* TASK DETAILS
Review the material and extract every line in which the word "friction" occurs.

[Dataset records]
....
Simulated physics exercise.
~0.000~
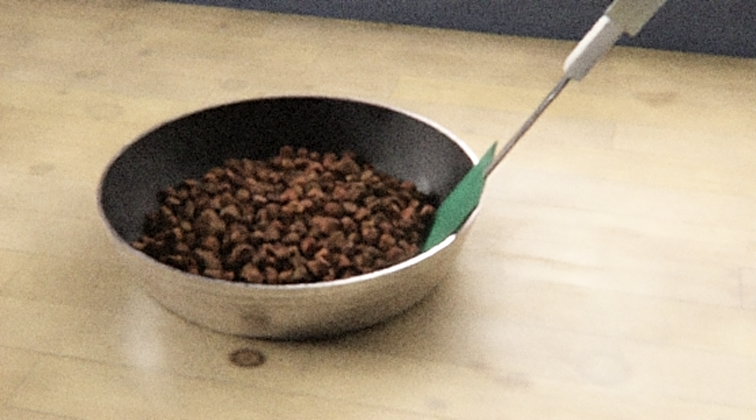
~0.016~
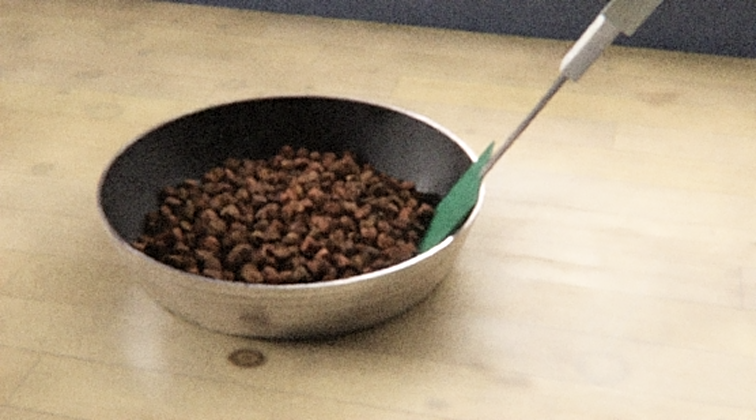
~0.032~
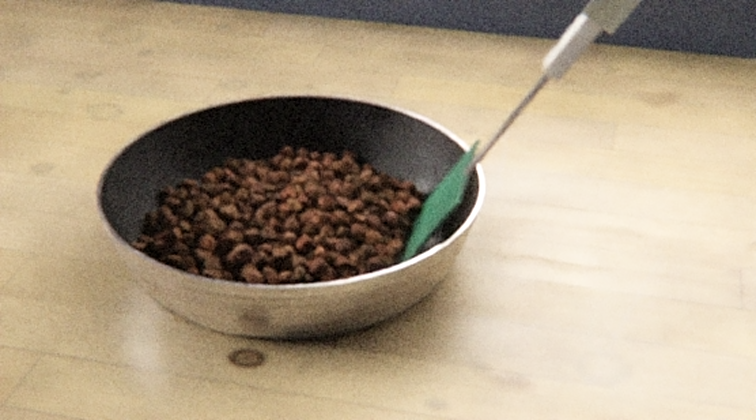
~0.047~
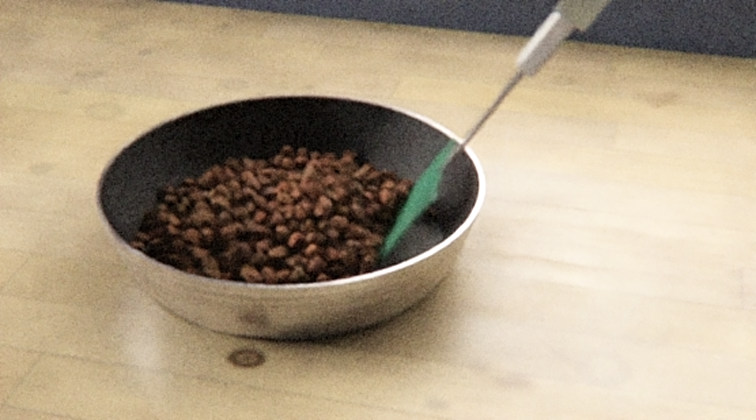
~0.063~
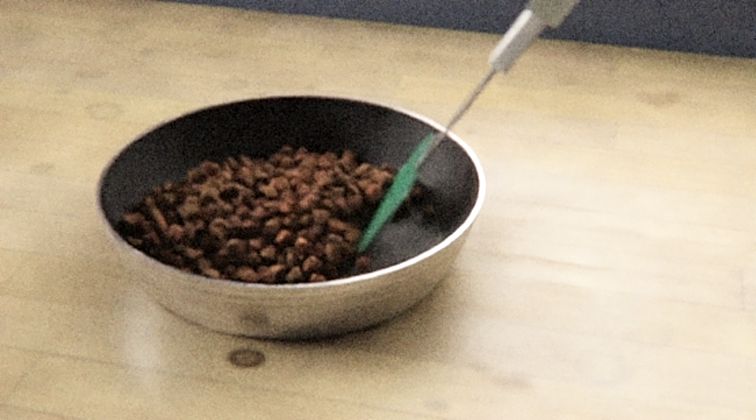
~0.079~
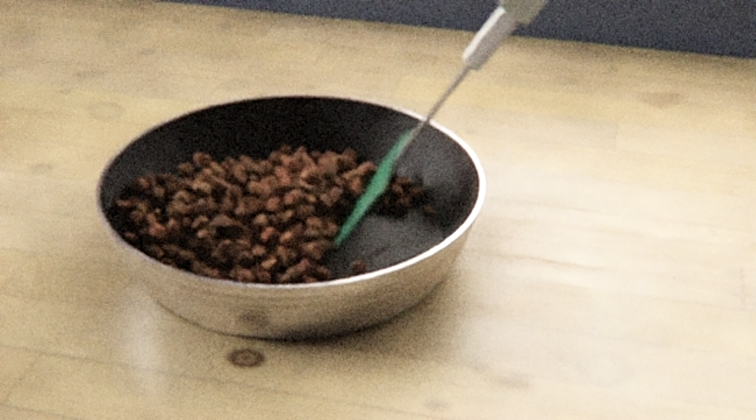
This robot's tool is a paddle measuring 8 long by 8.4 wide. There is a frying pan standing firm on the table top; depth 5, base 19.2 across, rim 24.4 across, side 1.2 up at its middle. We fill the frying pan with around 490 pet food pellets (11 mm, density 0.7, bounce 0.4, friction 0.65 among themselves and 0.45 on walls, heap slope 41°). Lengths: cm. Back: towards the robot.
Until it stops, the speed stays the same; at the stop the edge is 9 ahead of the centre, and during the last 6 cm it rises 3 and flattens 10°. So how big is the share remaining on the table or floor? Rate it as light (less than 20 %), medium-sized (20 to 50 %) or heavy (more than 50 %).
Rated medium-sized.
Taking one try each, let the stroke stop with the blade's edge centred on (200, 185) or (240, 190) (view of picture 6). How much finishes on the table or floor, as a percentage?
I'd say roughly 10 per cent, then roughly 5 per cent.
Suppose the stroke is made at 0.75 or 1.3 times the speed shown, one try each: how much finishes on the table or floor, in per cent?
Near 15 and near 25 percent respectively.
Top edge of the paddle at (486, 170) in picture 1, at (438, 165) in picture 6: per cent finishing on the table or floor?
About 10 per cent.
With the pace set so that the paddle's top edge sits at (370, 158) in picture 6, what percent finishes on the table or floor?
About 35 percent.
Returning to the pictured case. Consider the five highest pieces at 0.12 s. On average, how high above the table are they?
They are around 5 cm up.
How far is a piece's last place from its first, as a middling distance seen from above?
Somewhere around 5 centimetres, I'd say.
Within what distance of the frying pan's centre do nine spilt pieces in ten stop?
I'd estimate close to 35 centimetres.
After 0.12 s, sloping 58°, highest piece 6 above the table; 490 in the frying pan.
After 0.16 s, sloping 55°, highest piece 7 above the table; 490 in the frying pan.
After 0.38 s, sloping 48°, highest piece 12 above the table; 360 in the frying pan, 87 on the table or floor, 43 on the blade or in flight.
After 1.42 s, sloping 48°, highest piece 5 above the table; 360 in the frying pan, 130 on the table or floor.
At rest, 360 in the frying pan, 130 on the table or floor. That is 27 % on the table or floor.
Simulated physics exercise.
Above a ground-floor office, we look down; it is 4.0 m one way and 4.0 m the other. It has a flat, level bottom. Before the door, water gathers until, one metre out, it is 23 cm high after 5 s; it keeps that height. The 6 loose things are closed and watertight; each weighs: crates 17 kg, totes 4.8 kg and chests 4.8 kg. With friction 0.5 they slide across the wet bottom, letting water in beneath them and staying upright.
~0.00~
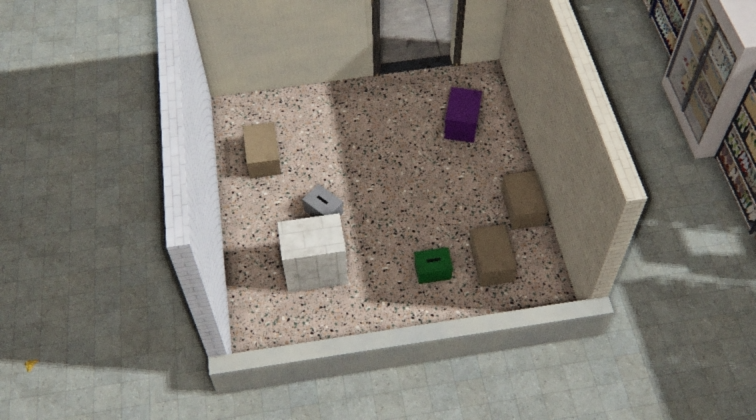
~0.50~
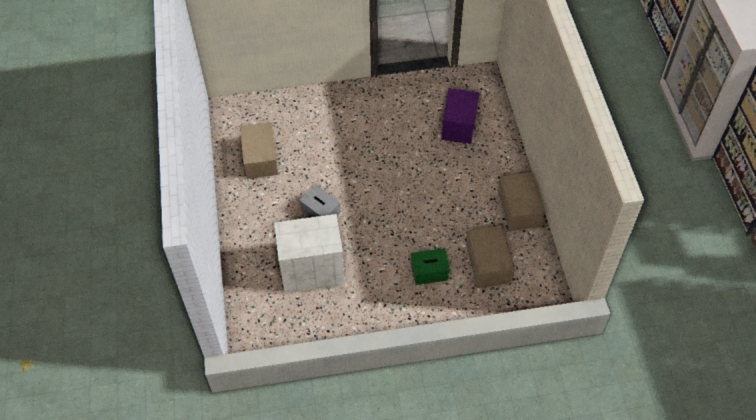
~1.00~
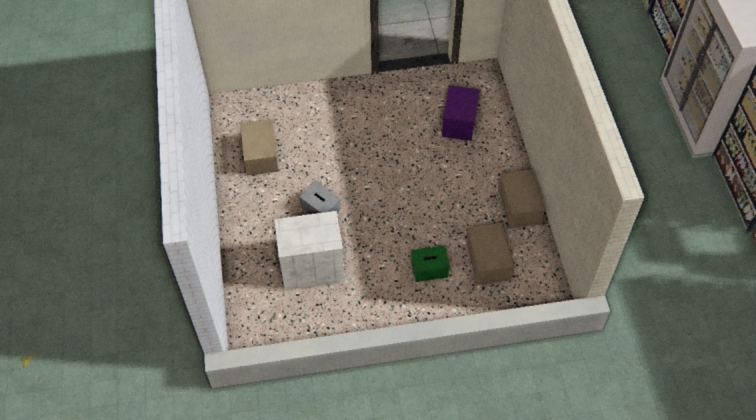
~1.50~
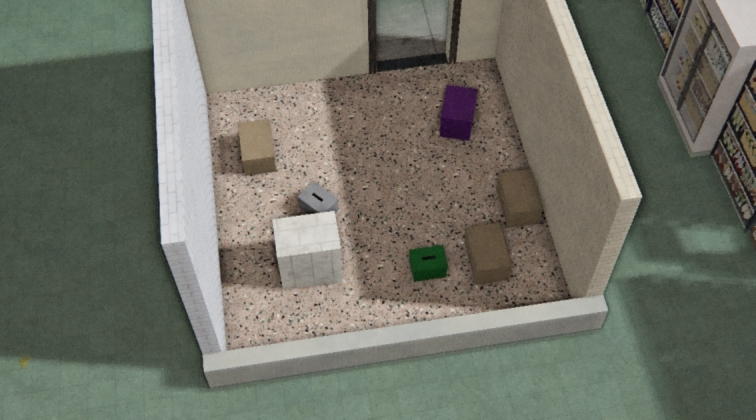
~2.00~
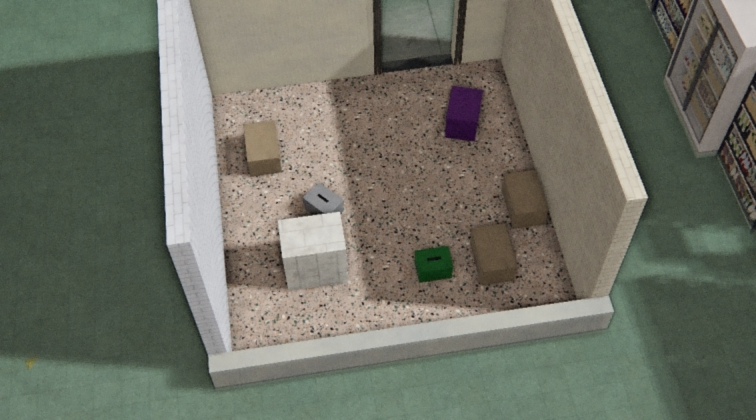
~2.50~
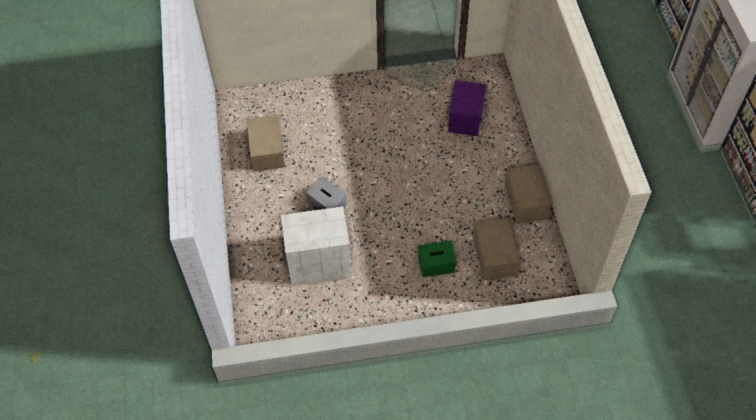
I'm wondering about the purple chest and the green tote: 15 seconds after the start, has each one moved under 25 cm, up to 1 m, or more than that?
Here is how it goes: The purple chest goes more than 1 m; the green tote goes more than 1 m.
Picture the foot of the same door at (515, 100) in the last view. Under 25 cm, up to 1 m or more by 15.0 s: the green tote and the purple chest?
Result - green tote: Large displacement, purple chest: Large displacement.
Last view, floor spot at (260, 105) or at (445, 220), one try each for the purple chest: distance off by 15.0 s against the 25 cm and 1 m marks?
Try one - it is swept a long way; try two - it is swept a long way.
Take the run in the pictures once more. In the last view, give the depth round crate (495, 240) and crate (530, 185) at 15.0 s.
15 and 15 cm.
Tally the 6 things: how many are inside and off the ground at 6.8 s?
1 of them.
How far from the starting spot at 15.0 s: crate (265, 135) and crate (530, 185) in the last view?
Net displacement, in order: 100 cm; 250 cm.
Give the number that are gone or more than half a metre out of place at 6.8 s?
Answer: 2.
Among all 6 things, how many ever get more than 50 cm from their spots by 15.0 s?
....
* RIGHT ANSWER
This robot's tool is a paddle measuring 8 long by 8.4 wide. There is a frying pan standing firm on the table top; depth 5, base 19.2 across, rim 24.4 across, side 1.2 up at its middle. We fill the frying pan with around 490 pet food pellets (11 mm, density 0.7, bounce 0.4, friction 0.65 among themselves and 0.45 on walls, heap slope 41°). Lengths: cm. Back: towards the robot.
Above a ground-floor office, we look down; it is 4.0 m one way and 4.0 m the other. It has a flat, level bottom. Before the door, water gathers until, one metre out, it is 23 cm high after 5 s; it keeps that height. The 6 loose things are closed and watertight; each weighs: crates 17 kg, totes 4.8 kg and chests 4.8 kg. With friction 0.5 they slide across the wet bottom, letting water in beneath them and staying upright.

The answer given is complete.